What the task requires:
List all lines of the data that include the string "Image".

---------- Collected data ----------

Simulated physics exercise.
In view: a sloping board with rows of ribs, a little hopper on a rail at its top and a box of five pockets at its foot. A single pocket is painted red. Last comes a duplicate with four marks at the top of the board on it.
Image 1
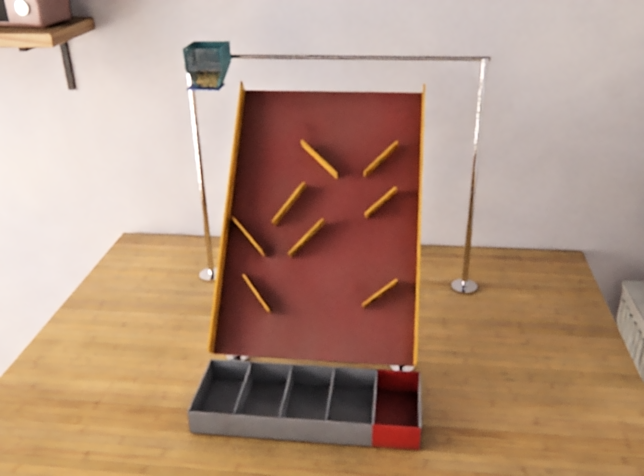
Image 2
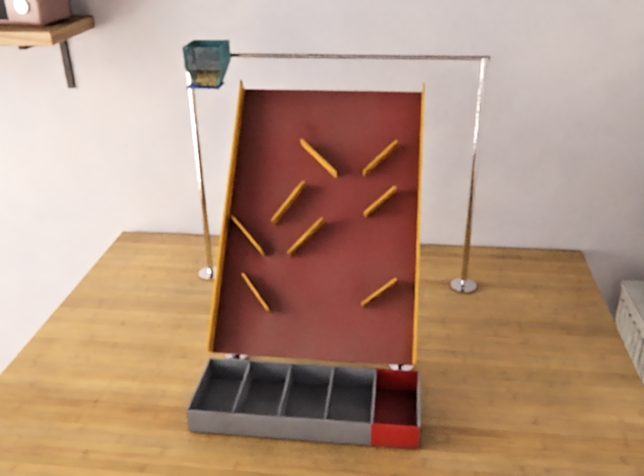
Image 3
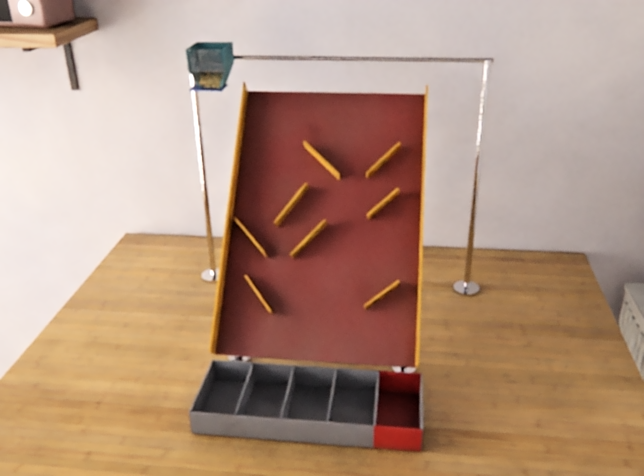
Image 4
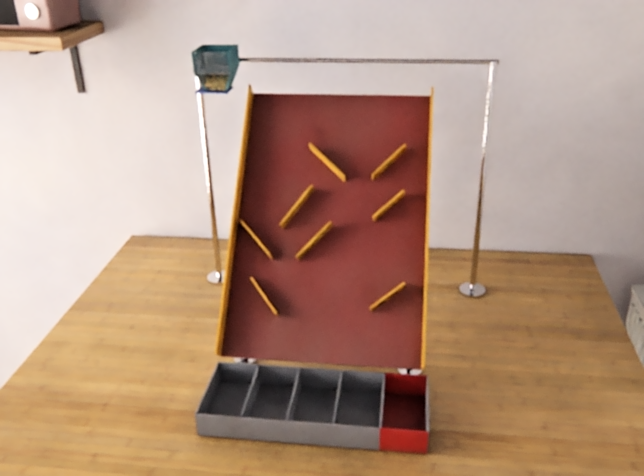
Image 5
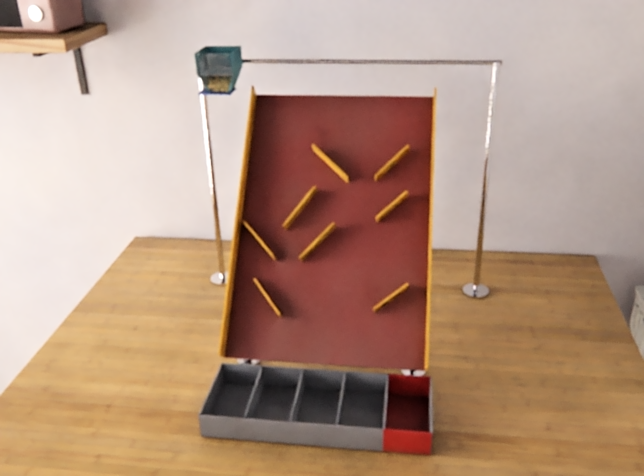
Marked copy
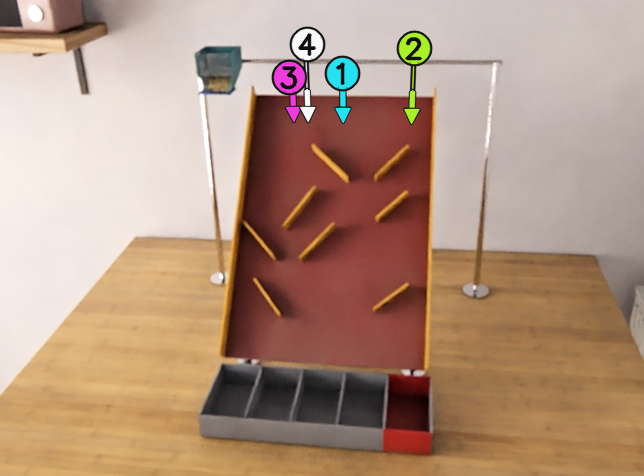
Sloping red board with yellow ribs standing above a five-pocket box, hopper staying at upper left, as the view shifts slightly.
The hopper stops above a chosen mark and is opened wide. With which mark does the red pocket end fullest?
The answer is mark 2.
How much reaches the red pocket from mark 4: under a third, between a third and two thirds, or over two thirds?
Under a third.
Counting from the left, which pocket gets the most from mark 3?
The third.
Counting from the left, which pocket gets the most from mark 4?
The third.
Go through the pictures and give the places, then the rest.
Hopper (212, 80), soya beans, door shut, in the first picture.
Ribs (301, 139) to (336, 172), (364, 171) to (397, 140), (272, 220) to (303, 181), in the second picture.
Ribs (368, 215) to (398, 188), (234, 217) to (265, 253), (291, 254) to (325, 219), in the third picture.
Ribs (251, 277) to (276, 313), (370, 308) to (404, 283), in the fourth picture.
Red pocket (407, 440), number 5 of 5 from the left, in the fifth picture.
On the marked copy, mark 1 meets the board at (343, 117); mark 2 meets the board at (411, 118); mark 3 meets the board at (293, 116); mark 4 meets the board at (308, 116).
For mark 1, just a few in the red pocket, the larger part in other pockets, about a tenth outside the box.
For mark 2, roughly half in the red pocket, roughly a third in other pockets, about a tenth outside the box.
For mark 3, not one piece in the red pocket, almost all in other pockets, about a tenth outside the box.
For mark 4, just a few in the red pocket, almost all in other pockets, about a tenth outside the box.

----------

Exercise result:
Image 1
Image 2
Image 3
Image 4
Image 5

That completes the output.